Dataset section
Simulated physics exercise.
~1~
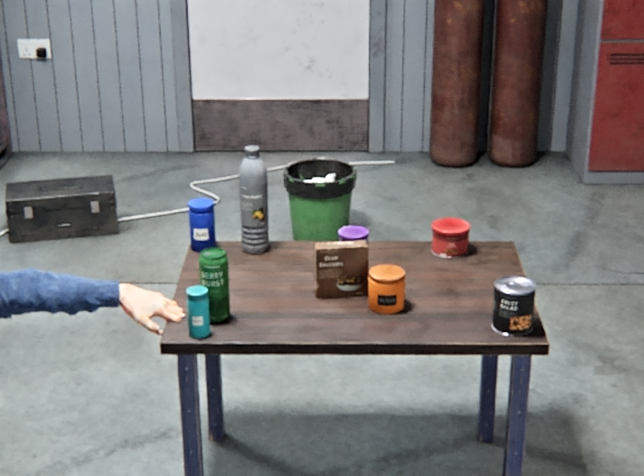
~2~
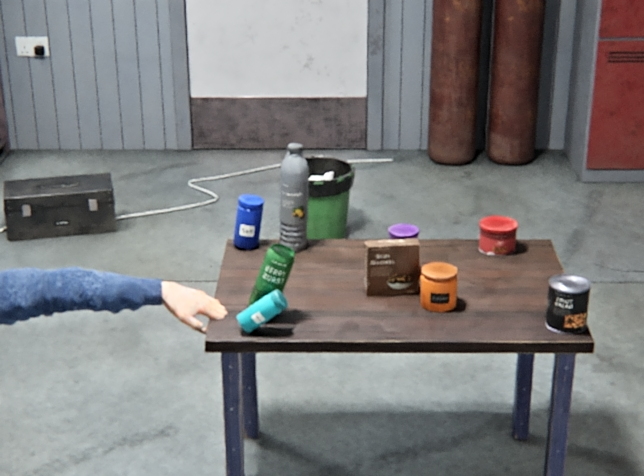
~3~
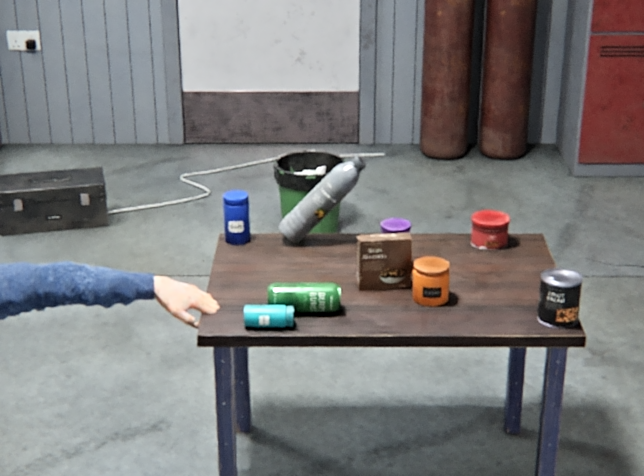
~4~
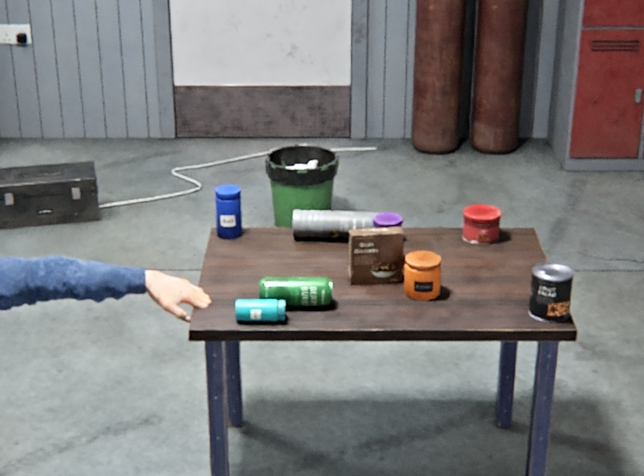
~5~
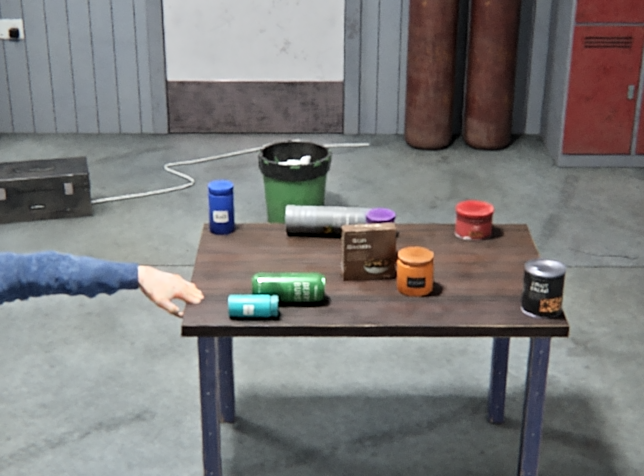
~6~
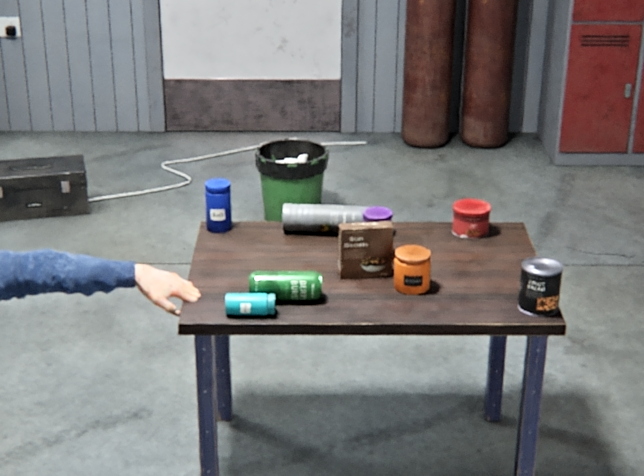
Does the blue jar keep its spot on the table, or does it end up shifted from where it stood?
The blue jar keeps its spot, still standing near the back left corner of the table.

What is expected
Using the material above, set down every line exactly, but skip the pictures.

Output for this task
Simulated physics exercise.
~1~
~2~
~3~
~4~
~5~
~6~
Does the blue jar keep its spot on the table, or does it end up shifted from where it stood?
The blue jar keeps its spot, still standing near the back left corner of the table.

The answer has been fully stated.